======== Source data

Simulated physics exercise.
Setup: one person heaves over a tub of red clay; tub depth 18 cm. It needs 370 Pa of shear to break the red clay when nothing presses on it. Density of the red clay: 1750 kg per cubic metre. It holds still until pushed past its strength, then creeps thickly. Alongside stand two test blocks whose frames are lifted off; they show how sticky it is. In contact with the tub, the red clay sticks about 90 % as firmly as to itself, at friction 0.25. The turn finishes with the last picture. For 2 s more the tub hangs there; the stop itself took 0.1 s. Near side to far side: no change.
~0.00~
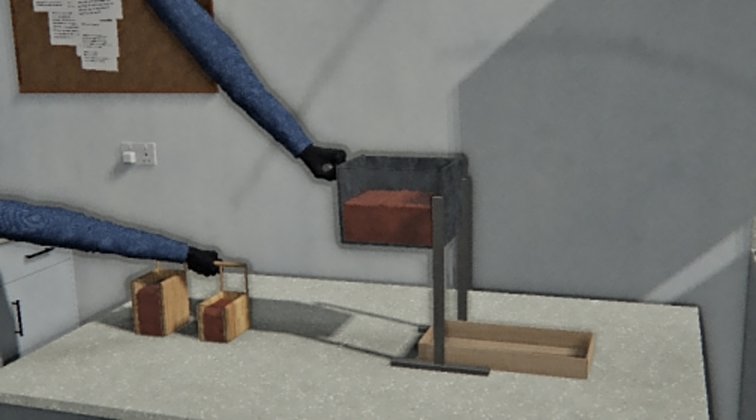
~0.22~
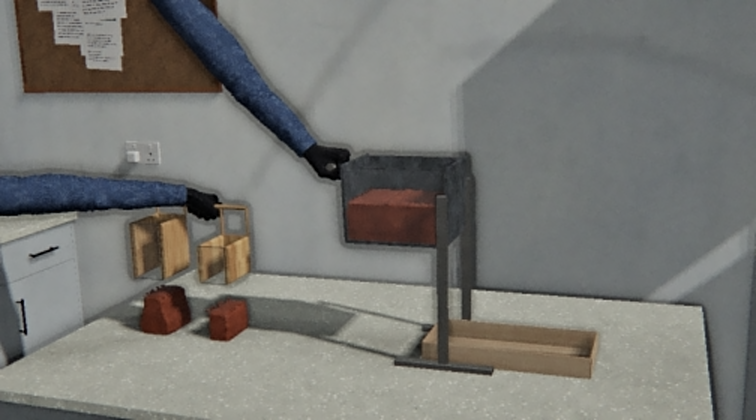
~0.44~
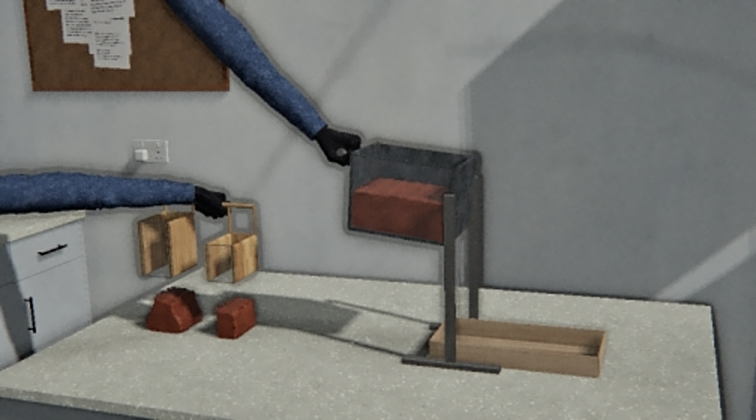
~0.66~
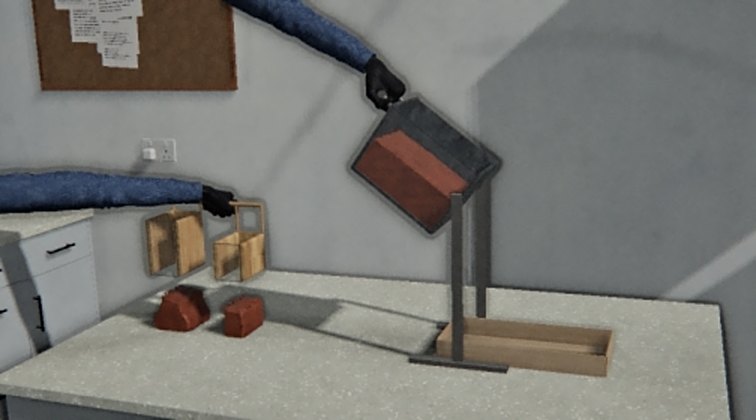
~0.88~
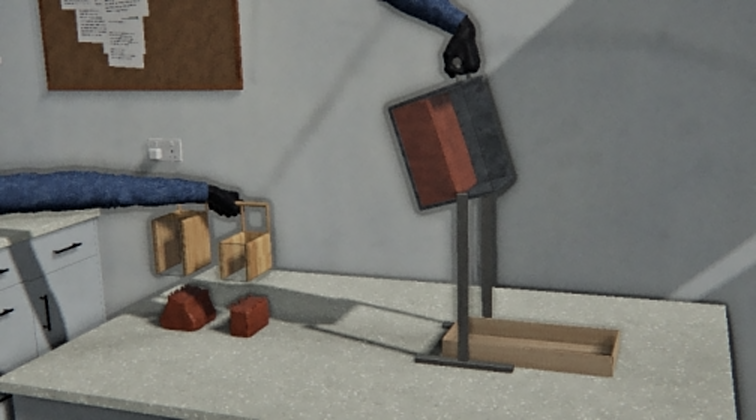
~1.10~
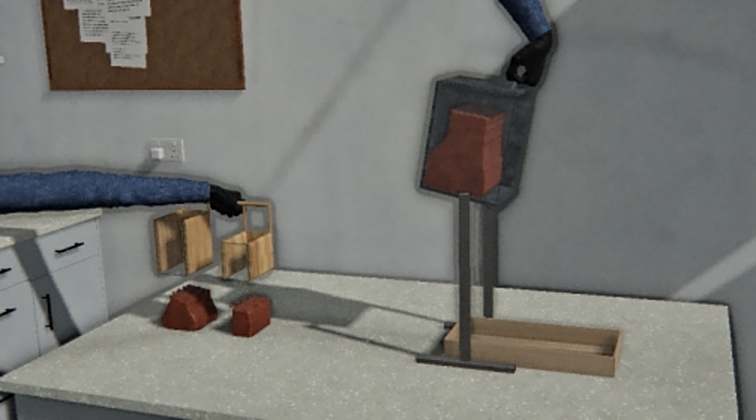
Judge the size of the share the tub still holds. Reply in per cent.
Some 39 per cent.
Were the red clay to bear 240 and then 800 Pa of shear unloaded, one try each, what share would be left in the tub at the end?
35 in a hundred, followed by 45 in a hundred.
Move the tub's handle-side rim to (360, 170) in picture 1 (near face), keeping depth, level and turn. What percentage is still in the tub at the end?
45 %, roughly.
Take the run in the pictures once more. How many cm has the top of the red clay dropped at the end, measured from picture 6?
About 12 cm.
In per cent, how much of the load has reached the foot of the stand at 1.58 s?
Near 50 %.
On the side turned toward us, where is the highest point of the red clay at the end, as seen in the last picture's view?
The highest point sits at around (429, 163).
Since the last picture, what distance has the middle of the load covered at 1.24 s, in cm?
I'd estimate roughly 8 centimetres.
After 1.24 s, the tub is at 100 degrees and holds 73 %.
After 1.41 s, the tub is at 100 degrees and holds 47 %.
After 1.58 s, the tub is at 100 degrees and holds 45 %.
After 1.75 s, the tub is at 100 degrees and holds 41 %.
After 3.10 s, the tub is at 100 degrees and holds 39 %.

================

Written task - The data above should be repeated exactly, minus any pictures.

Output -
Simulated physics exercise.
Setup: one person heaves over a tub of red clay; tub depth 18 cm. It needs 370 Pa of shear to break the red clay when nothing presses on it. Density of the red clay: 1750 kg per cubic metre. It holds still until pushed past its strength, then creeps thickly. Alongside stand two test blocks whose frames are lifted off; they show how sticky it is. In contact with the tub, the red clay sticks about 90 % as firmly as to itself, at friction 0.25. The turn finishes with the last picture. For 2 s more the tub hangs there; the stop itself took 0.1 s. Near side to far side: no change.
~0.00~
~0.22~
~0.44~
~0.66~
~0.88~
~1.10~
Judge the size of the share the tub still holds. Reply in per cent.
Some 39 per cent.
Were the red clay to bear 240 and then 800 Pa of shear unloaded, one try each, what share would be left in the tub at the end?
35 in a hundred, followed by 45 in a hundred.
Move the tub's handle-side rim to (360, 170) in picture 1 (near face), keeping depth, level and turn. What percentage is still in the tub at the end?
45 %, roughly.
Take the run in the pictures once more. How many cm has the top of the red clay dropped at the end, measured from picture 6?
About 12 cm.
In per cent, how much of the load has reached the foot of the stand at 1.58 s?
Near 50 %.
On the side turned toward us, where is the highest point of the red clay at the end, as seen in the last picture's view?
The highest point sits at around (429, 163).
Since the last picture, what distance has the middle of the load covered at 1.24 s, in cm?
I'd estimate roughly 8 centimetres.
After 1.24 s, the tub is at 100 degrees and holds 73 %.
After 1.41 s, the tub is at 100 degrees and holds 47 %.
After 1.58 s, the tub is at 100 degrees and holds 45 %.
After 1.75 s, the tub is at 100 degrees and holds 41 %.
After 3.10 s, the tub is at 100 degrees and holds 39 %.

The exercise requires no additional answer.